* Written request
Give an exact transcription of every line, dropping the images.

_____

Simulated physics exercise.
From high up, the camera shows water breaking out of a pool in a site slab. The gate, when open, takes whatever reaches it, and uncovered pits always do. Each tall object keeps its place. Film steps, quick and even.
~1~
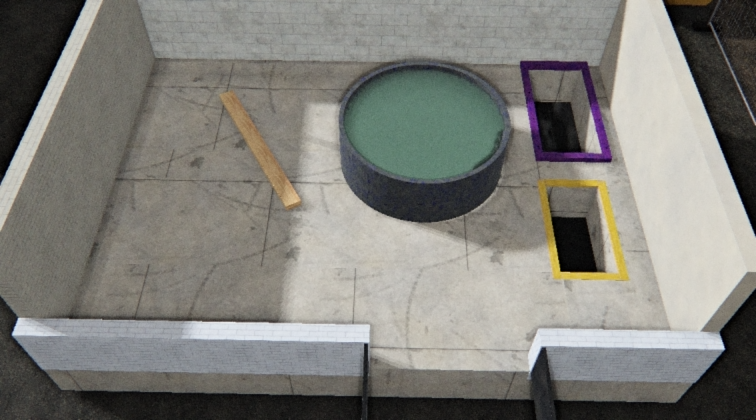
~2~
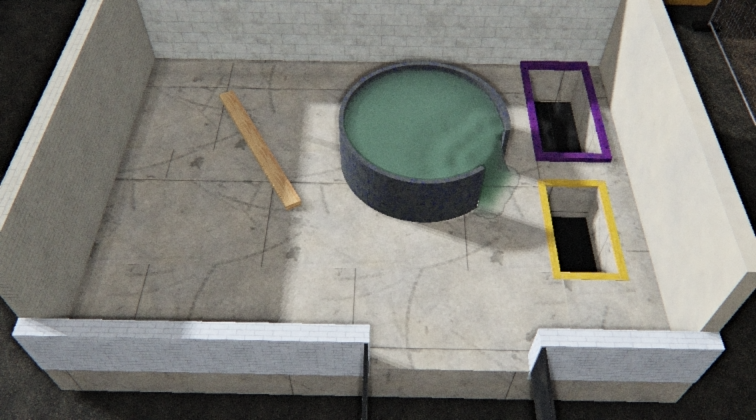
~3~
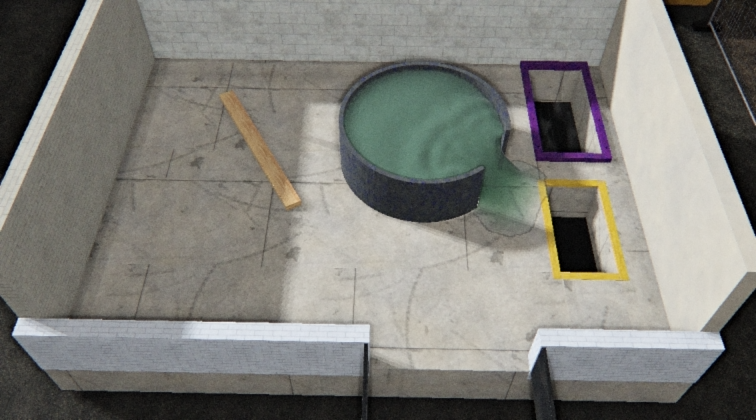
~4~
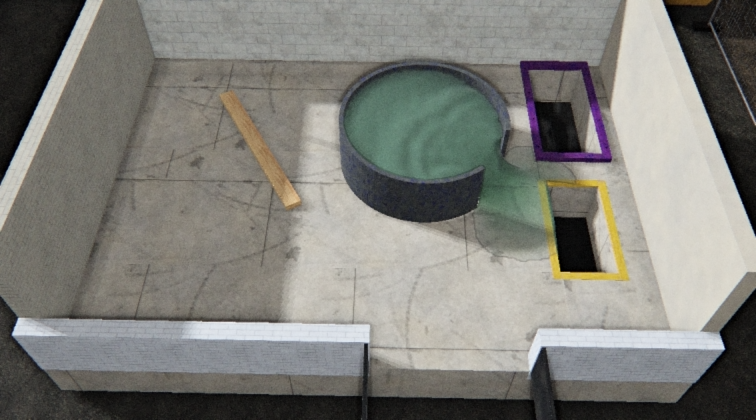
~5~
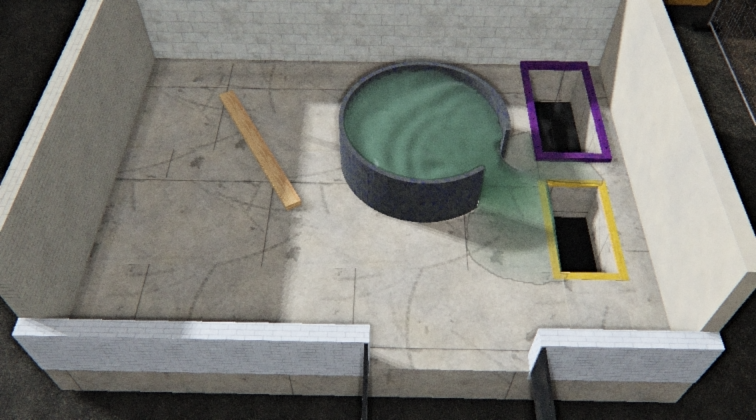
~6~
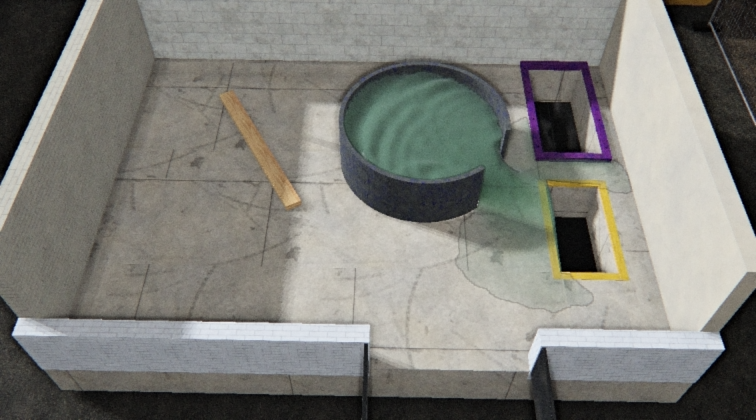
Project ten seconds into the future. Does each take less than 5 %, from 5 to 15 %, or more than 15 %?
It ends like this: The gate takes less than 5 %; the purple pit takes less than 5 %; the yellow pit takes more than 15 %.
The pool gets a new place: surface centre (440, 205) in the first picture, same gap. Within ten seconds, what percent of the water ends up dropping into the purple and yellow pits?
The purple pit gets roughly 8 per cent and the yellow pit roughly 45 per cent.
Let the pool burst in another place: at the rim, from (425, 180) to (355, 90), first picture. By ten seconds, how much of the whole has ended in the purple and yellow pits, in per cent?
Purple 4 %, yellow 4 %.
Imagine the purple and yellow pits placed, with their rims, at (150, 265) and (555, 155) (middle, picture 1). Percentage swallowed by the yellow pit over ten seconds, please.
Share for yellow, in per cent: 25.
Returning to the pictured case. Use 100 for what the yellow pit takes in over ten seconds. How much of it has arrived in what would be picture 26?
Near 55 in a hundred.
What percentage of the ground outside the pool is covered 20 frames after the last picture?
That should be about 20 %.
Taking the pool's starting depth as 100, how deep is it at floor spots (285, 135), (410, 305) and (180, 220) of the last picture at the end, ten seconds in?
Going place by place: 0 %, 2 % and 0 %.
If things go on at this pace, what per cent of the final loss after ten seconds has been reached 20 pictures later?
My estimate is roughly 55 percent.
A moment on, water covers 15 % of the floor; the gate 0 %, the purple pit 0 %, the yellow pit 14 %.
Next, water covers 15 % of the floor; the gate 0 %, the purple pit 0 %, the yellow pit 24 %.
Then, water covers 20 % of the floor; the gate 1 %, the purple pit 0 %, the yellow pit 36 %.
Later, water covers 20 % of the floor; the gate 2 %, the purple pit 1 %, the yellow pit 54 %.
In the end, water covers 15 % of the floor; the gate 2 %, the purple pit 1 %, the yellow pit 68 %.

_____

* Solved exercise
Simulated physics exercise.
From high up, the camera shows water breaking out of a pool in a site slab. The gate, when open, takes whatever reaches it, and uncovered pits always do. Each tall object keeps its place. Film steps, quick and even.
~1~
~2~
~3~
~4~
~5~
~6~
Project ten seconds into the future. Does each take less than 5 %, from 5 to 15 %, or more than 15 %?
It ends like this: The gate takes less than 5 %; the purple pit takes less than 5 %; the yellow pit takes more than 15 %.
The pool gets a new place: surface centre (440, 205) in the first picture, same gap. Within ten seconds, what percent of the water ends up dropping into the purple and yellow pits?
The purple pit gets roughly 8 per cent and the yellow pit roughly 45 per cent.
Let the pool burst in another place: at the rim, from (425, 180) to (355, 90), first picture. By ten seconds, how much of the whole has ended in the purple and yellow pits, in per cent?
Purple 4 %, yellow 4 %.
Imagine the purple and yellow pits placed, with their rims, at (150, 265) and (555, 155) (middle, picture 1). Percentage swallowed by the yellow pit over ten seconds, please.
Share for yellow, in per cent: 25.
Returning to the pictured case. Use 100 for what the yellow pit takes in over ten seconds. How much of it has arrived in what would be picture 26?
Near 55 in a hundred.
What percentage of the ground outside the pool is covered 20 frames after the last picture?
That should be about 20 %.
Taking the pool's starting depth as 100, how deep is it at floor spots (285, 135), (410, 305) and (180, 220) of the last picture at the end, ten seconds in?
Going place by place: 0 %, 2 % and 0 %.
If things go on at this pace, what per cent of the final loss after ten seconds has been reached 20 pictures later?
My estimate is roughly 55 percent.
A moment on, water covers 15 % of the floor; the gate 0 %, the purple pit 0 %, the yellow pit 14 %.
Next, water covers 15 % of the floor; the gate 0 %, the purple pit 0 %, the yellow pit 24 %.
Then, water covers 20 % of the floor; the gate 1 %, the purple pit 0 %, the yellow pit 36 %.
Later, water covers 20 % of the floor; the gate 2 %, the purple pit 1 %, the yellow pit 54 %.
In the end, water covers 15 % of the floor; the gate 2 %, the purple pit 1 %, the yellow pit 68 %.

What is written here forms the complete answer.